• **The exercise**
Do not include the pictures; repeat the rest of the data exactly.

• **Source excerpt**
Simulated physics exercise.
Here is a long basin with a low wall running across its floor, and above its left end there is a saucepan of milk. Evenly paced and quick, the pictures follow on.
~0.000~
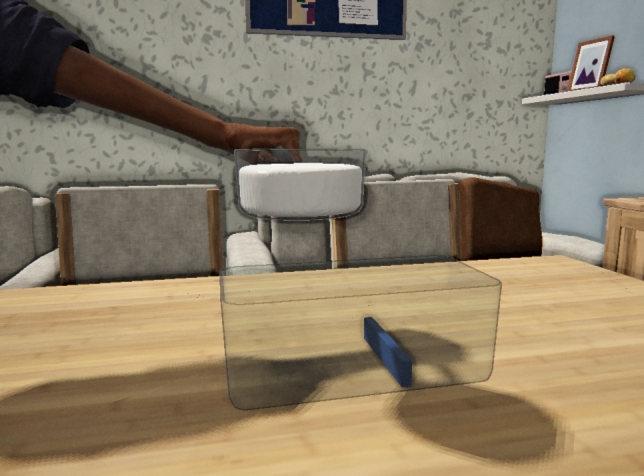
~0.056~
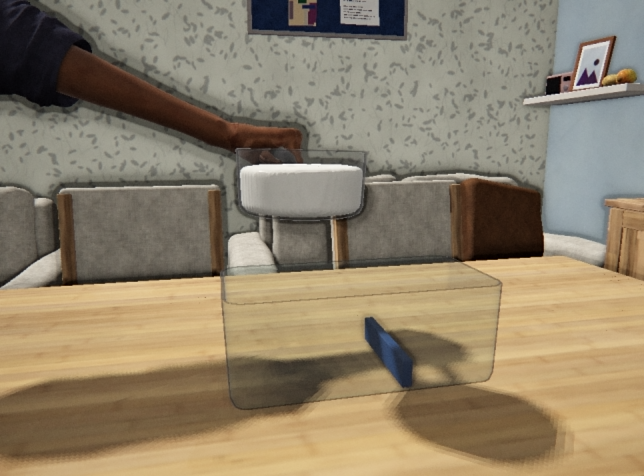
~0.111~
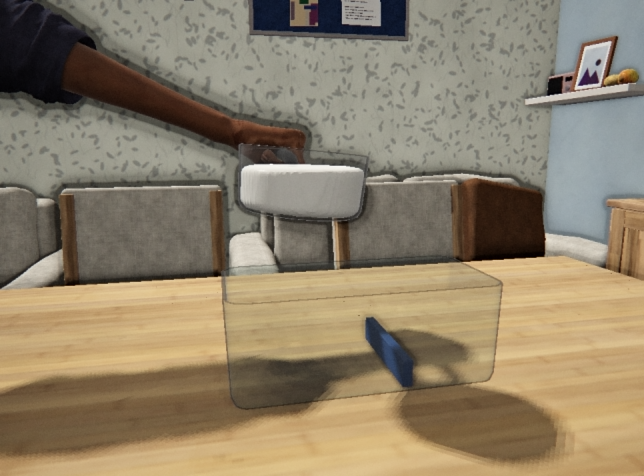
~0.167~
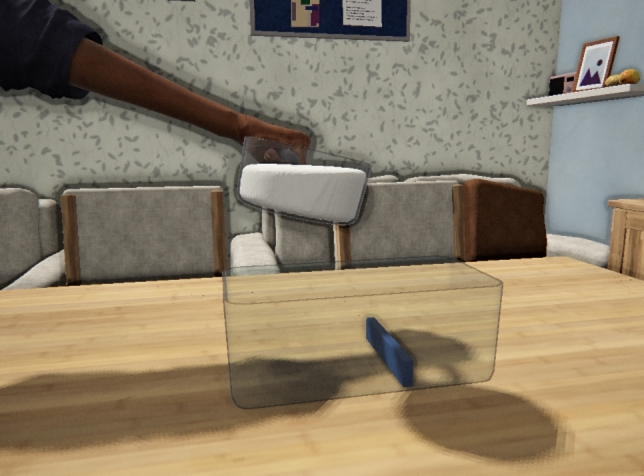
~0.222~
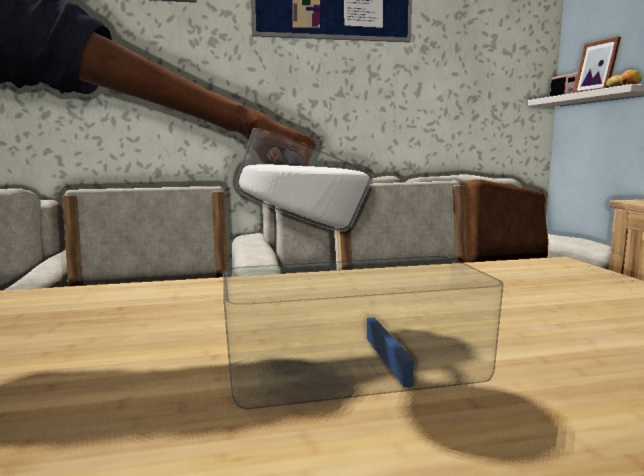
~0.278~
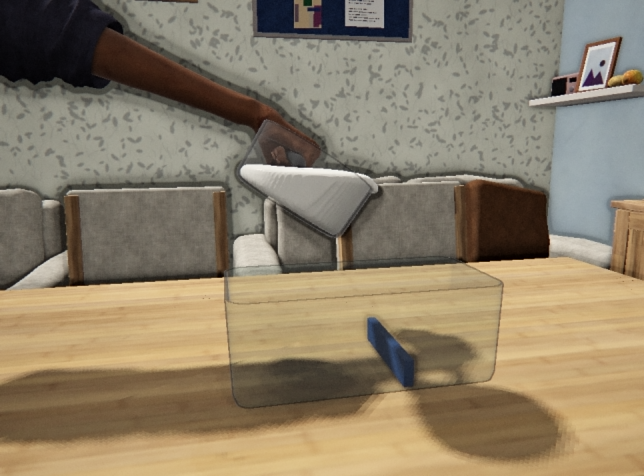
A hand held a pan of white milk above the left end of a long, clear basin with a low blue wall inside, then tilted it to the right, slowly at first and then more steeply.
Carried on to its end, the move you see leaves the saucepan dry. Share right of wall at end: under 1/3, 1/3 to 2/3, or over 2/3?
1/3 to 2/3.
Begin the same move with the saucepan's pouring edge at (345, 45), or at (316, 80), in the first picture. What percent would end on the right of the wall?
50 and 25 per cent.
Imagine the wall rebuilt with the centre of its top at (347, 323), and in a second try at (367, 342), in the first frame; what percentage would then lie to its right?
About 90 per cent on the first try, and 65 per cent on the second.
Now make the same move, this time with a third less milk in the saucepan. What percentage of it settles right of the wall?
Roughly 40 in a hundred.
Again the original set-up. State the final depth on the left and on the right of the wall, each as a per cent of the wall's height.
Left near 40; right near 70.
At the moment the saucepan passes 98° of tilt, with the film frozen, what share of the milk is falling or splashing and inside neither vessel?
It's close to 30 percent.
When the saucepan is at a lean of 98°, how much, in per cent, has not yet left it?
Around 20 in a hundred has not poured out yet.
A moment on, the saucepan is tipped on its side and 21 per cent is still to pour, 7 is left of the wall and 42 right of it.
Next, the saucepan is tipped right over and 2 per cent is still to pour, 38 is left of the wall and 54 right of it.
Then the saucepan is tipped right over and 0 per cent is still to pour, 49 is left of the wall and 49 right of it.
Later the saucepan is tipped right over and 0 per cent is still to pour, 51 is left of the wall and 48 right of it.
Finally, 51 per cent lies left of the wall, 48 right of it and 1 outside.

• **Answer to the exercise**
Simulated physics exercise.
Here is a long basin with a low wall running across its floor, and above its left end there is a saucepan of milk. Evenly paced and quick, the pictures follow on.
~0.000~
~0.056~
~0.111~
~0.167~
~0.222~
~0.278~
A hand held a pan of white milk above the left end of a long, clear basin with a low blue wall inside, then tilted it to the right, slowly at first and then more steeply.
Carried on to its end, the move you see leaves the saucepan dry. Share right of wall at end: under 1/3, 1/3 to 2/3, or over 2/3?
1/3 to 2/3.
Begin the same move with the saucepan's pouring edge at (345, 45), or at (316, 80), in the first picture. What percent would end on the right of the wall?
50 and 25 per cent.
Imagine the wall rebuilt with the centre of its top at (347, 323), and in a second try at (367, 342), in the first frame; what percentage would then lie to its right?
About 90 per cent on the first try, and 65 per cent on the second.
Now make the same move, this time with a third less milk in the saucepan. What percentage of it settles right of the wall?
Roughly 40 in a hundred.
Again the original set-up. State the final depth on the left and on the right of the wall, each as a per cent of the wall's height.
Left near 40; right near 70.
At the moment the saucepan passes 98° of tilt, with the film frozen, what share of the milk is falling or splashing and inside neither vessel?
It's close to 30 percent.
When the saucepan is at a lean of 98°, how much, in per cent, has not yet left it?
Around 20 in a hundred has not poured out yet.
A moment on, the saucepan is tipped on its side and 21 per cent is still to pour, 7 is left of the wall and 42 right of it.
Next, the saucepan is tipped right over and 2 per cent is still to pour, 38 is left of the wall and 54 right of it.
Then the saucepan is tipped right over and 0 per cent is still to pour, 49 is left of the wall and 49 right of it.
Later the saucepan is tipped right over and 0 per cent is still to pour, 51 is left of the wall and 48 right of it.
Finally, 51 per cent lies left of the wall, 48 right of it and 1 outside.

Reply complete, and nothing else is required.